### What to work on
Only the number is wanted: how many lines contain "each"?

### Supplied information

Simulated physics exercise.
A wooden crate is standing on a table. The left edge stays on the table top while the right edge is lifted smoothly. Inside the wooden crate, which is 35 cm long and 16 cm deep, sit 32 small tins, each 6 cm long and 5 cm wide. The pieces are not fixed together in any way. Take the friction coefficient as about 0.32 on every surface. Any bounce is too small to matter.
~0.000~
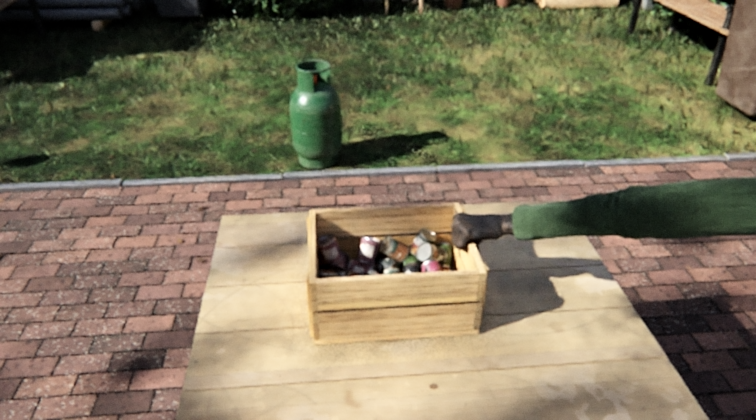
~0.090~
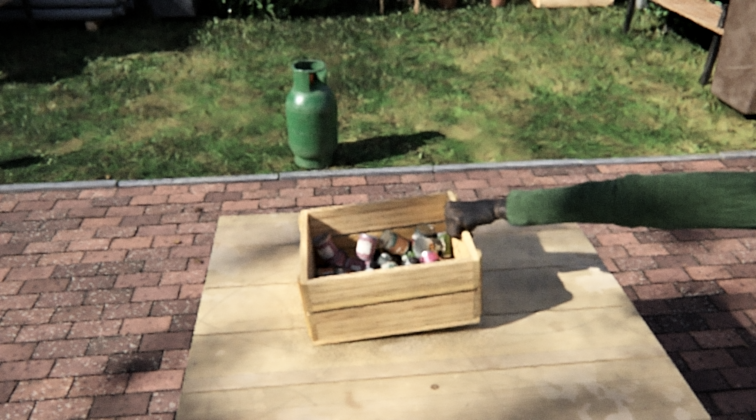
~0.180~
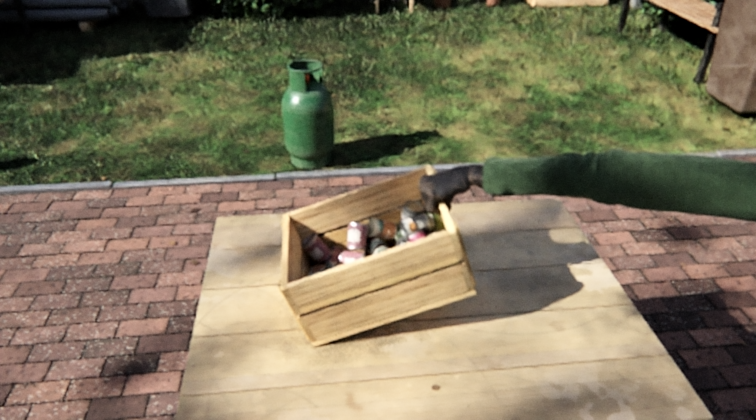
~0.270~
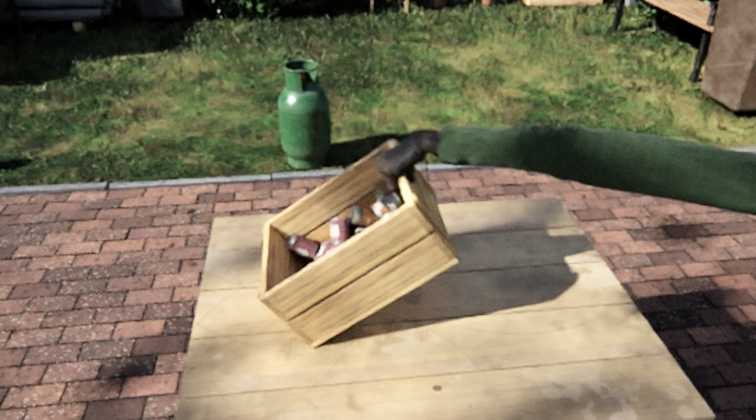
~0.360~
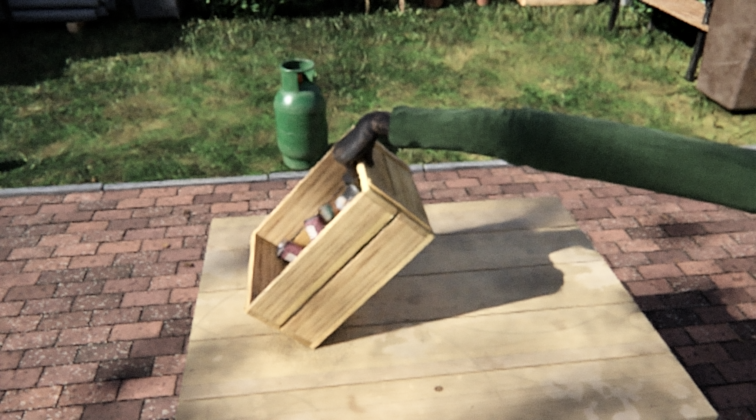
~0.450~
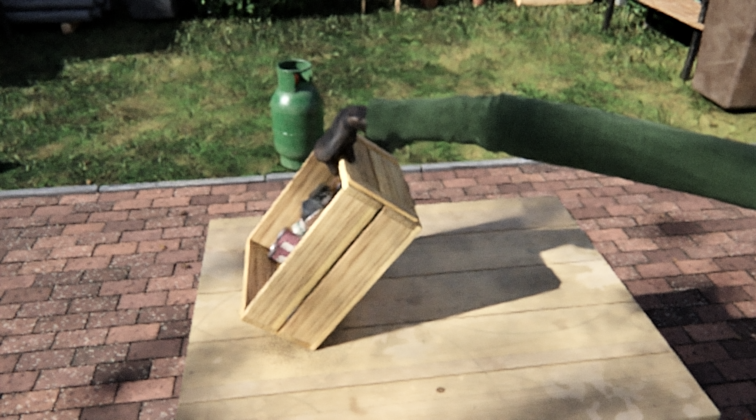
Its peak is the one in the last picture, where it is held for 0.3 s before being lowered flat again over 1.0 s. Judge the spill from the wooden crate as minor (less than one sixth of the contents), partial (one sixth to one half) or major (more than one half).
The loss is short of a sixth.
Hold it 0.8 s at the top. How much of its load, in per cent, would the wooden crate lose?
Wooden crate 0%.
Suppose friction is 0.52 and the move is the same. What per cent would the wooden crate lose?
In that case the wooden crate sheds 10 per cent of its load.
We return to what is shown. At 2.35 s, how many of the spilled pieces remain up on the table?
Roughly 0 of them.
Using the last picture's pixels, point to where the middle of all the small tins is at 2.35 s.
Roughly at (375, 288).
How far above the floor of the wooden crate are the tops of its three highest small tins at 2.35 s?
Around 13 centimetres high.
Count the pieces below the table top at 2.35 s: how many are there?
The number is close to 0.
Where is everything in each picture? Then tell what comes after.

### Full solution
2